### What to work on:
Write out the entries below once more, exactly.

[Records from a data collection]
= = =

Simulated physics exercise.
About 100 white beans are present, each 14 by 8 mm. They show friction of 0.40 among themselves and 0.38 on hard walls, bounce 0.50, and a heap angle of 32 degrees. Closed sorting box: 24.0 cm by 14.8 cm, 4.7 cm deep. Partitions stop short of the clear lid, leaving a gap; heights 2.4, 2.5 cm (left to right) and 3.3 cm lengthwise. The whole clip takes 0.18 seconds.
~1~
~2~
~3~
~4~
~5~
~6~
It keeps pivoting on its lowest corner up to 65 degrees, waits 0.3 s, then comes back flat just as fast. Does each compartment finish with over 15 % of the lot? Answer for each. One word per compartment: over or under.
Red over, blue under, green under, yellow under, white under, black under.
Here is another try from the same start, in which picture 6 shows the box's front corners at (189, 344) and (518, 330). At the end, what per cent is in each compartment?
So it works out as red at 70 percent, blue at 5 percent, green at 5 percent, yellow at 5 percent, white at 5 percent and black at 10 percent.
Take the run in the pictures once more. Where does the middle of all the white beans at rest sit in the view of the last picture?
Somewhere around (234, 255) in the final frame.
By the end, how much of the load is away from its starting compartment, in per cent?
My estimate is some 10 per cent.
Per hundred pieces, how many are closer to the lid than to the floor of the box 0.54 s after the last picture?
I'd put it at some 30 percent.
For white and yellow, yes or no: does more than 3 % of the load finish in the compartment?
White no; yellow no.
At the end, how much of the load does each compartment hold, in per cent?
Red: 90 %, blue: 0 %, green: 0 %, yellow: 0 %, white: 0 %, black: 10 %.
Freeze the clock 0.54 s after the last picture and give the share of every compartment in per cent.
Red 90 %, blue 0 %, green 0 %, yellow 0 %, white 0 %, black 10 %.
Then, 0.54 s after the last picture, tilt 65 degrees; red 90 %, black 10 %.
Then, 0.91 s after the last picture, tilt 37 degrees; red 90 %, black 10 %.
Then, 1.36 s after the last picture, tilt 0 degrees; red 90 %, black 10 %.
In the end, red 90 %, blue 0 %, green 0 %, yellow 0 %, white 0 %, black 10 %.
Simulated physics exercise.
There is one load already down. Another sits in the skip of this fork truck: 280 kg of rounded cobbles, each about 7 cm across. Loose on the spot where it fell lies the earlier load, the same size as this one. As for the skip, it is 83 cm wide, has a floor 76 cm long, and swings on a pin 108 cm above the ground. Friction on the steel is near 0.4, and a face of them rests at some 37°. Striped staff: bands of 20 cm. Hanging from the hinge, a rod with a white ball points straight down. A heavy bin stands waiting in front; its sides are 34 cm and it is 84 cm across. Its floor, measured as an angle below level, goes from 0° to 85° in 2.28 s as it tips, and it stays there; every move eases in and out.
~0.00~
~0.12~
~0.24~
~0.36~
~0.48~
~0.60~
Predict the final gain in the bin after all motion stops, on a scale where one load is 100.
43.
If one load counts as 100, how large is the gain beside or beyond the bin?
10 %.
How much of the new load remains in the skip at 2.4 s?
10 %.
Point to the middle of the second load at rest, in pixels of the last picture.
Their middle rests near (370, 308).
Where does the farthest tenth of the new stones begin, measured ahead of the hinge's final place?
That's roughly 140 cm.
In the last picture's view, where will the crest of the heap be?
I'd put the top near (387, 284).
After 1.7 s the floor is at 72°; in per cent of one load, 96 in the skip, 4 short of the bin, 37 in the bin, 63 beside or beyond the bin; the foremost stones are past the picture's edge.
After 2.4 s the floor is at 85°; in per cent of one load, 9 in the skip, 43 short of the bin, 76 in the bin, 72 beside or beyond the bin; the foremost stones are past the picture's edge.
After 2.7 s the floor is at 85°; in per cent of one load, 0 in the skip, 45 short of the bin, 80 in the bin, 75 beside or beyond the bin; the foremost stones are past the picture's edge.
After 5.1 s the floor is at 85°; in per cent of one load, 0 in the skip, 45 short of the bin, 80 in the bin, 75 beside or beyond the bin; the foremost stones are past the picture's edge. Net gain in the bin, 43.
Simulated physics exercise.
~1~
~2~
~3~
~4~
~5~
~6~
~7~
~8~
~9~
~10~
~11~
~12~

= = =

### Written reply:
Simulated physics exercise.
About 100 white beans are present, each 14 by 8 mm. They show friction of 0.40 among themselves and 0.38 on hard walls, bounce 0.50, and a heap angle of 32 degrees. Closed sorting box: 24.0 cm by 14.8 cm, 4.7 cm deep. Partitions stop short of the clear lid, leaving a gap; heights 2.4, 2.5 cm (left to right) and 3.3 cm lengthwise. The whole clip takes 0.18 seconds.
~1~
~2~
~3~
~4~
~5~
~6~
It keeps pivoting on its lowest corner up to 65 degrees, waits 0.3 s, then comes back flat just as fast. Does each compartment finish with over 15 % of the lot? Answer for each. One word per compartment: over or under.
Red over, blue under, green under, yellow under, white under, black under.
Here is another try from the same start, in which picture 6 shows the box's front corners at (189, 344) and (518, 330). At the end, what per cent is in each compartment?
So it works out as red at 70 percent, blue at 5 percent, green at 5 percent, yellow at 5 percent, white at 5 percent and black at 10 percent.
Take the run in the pictures once more. Where does the middle of all the white beans at rest sit in the view of the last picture?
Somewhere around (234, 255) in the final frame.
By the end, how much of the load is away from its starting compartment, in per cent?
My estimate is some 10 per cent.
Per hundred pieces, how many are closer to the lid than to the floor of the box 0.54 s after the last picture?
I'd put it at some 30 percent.
For white and yellow, yes or no: does more than 3 % of the load finish in the compartment?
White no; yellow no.
At the end, how much of the load does each compartment hold, in per cent?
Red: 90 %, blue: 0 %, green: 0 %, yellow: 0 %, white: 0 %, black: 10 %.
Freeze the clock 0.54 s after the last picture and give the share of every compartment in per cent.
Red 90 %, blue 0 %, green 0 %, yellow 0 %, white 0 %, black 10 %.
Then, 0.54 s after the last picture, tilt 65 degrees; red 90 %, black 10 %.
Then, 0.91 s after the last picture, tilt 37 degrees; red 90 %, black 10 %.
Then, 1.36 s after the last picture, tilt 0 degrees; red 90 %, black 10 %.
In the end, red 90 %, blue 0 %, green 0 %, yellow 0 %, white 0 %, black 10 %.
Simulated physics exercise.
There is one load already down. Another sits in the skip of this fork truck: 280 kg of rounded cobbles, each about 7 cm across. Loose on the spot where it fell lies the earlier load, the same size as this one. As for the skip, it is 83 cm wide, has a floor 76 cm long, and swings on a pin 108 cm above the ground. Friction on the steel is near 0.4, and a face of them rests at some 37°. Striped staff: bands of 20 cm. Hanging from the hinge, a rod with a white ball points straight down. A heavy bin stands waiting in front; its sides are 34 cm and it is 84 cm across. Its floor, measured as an angle below level, goes from 0° to 85° in 2.28 s as it tips, and it stays there; every move eases in and out.
~0.00~
~0.12~
~0.24~
~0.36~
~0.48~
~0.60~
Predict the final gain in the bin after all motion stops, on a scale where one load is 100.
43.
If one load counts as 100, how large is the gain beside or beyond the bin?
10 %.
How much of the new load remains in the skip at 2.4 s?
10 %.
Point to the middle of the second load at rest, in pixels of the last picture.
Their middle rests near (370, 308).
Where does the farthest tenth of the new stones begin, measured ahead of the hinge's final place?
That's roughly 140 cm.
In the last picture's view, where will the crest of the heap be?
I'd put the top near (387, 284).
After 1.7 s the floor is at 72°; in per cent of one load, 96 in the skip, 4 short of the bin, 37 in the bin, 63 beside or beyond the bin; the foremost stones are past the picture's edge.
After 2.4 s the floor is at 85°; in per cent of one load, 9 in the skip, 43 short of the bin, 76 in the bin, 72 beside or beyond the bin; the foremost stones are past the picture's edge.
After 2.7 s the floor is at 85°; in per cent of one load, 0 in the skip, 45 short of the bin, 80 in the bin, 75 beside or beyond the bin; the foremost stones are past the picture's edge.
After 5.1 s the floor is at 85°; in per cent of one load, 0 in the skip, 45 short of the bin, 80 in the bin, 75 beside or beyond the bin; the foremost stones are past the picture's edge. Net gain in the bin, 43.
Simulated physics exercise.
~1~
~2~
~3~
~4~
~5~
~6~
~7~
~8~
~9~
~10~
~11~
~12~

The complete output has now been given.